■ INSTRUCTIONS TO FOLLOW
Leave out the pictures and copy everything else below exactly.

>> Begin RECORDED DATA

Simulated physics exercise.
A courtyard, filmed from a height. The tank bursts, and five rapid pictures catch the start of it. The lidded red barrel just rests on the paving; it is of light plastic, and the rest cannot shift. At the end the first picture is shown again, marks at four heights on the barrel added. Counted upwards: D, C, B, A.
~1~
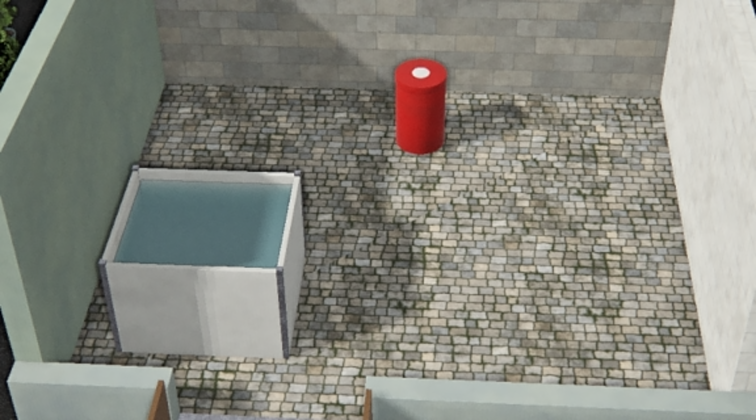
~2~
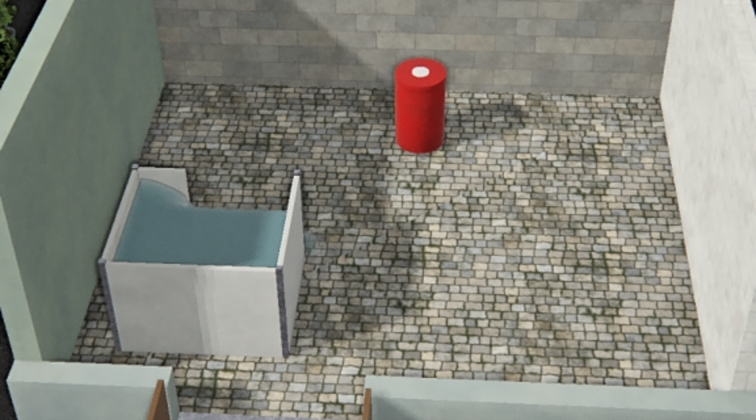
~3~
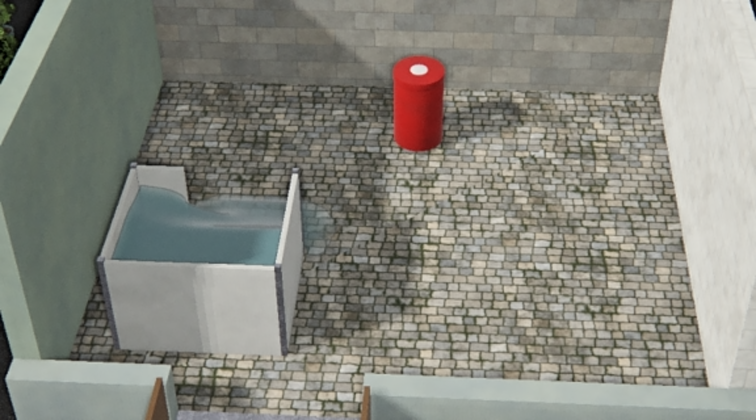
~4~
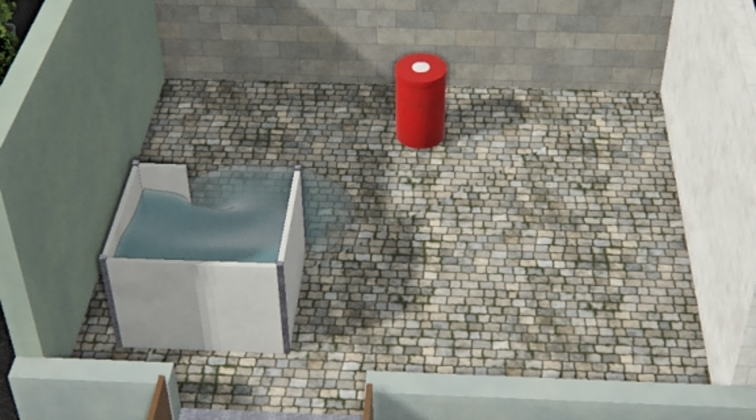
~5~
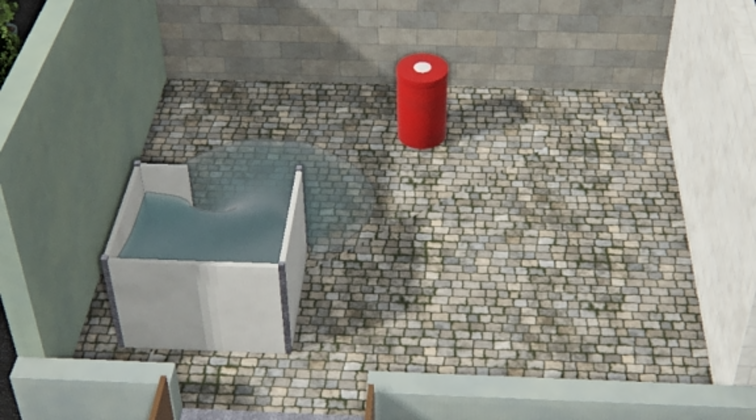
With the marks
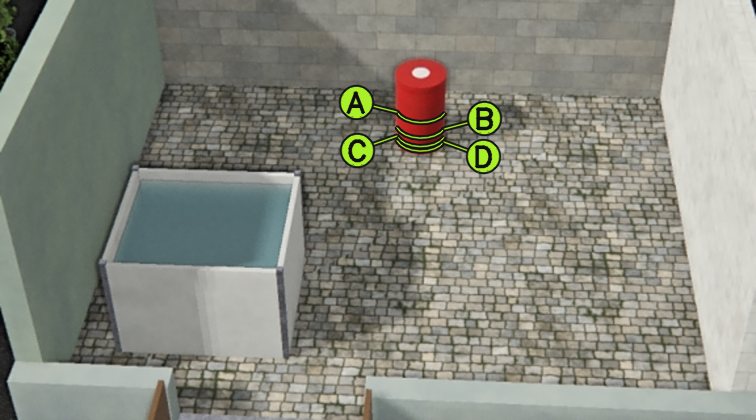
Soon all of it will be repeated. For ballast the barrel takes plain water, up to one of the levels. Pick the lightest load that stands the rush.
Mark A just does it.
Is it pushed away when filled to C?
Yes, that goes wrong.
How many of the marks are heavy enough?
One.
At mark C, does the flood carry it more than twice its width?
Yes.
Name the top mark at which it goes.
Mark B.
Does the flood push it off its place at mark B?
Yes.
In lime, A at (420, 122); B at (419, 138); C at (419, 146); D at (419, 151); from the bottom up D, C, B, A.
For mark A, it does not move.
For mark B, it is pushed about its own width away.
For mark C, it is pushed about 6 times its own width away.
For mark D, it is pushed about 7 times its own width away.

>> End RECORDED DATA

■ COMPLETED TASK
Simulated physics exercise.
A courtyard, filmed from a height. The tank bursts, and five rapid pictures catch the start of it. The lidded red barrel just rests on the paving; it is of light plastic, and the rest cannot shift. At the end the first picture is shown again, marks at four heights on the barrel added. Counted upwards: D, C, B, A.
~1~
~2~
~3~
~4~
~5~
With the marks
Soon all of it will be repeated. For ballast the barrel takes plain water, up to one of the levels. Pick the lightest load that stands the rush.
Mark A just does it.
Is it pushed away when filled to C?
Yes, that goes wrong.
How many of the marks are heavy enough?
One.
At mark C, does the flood carry it more than twice its width?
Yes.
Name the top mark at which it goes.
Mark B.
Does the flood push it off its place at mark B?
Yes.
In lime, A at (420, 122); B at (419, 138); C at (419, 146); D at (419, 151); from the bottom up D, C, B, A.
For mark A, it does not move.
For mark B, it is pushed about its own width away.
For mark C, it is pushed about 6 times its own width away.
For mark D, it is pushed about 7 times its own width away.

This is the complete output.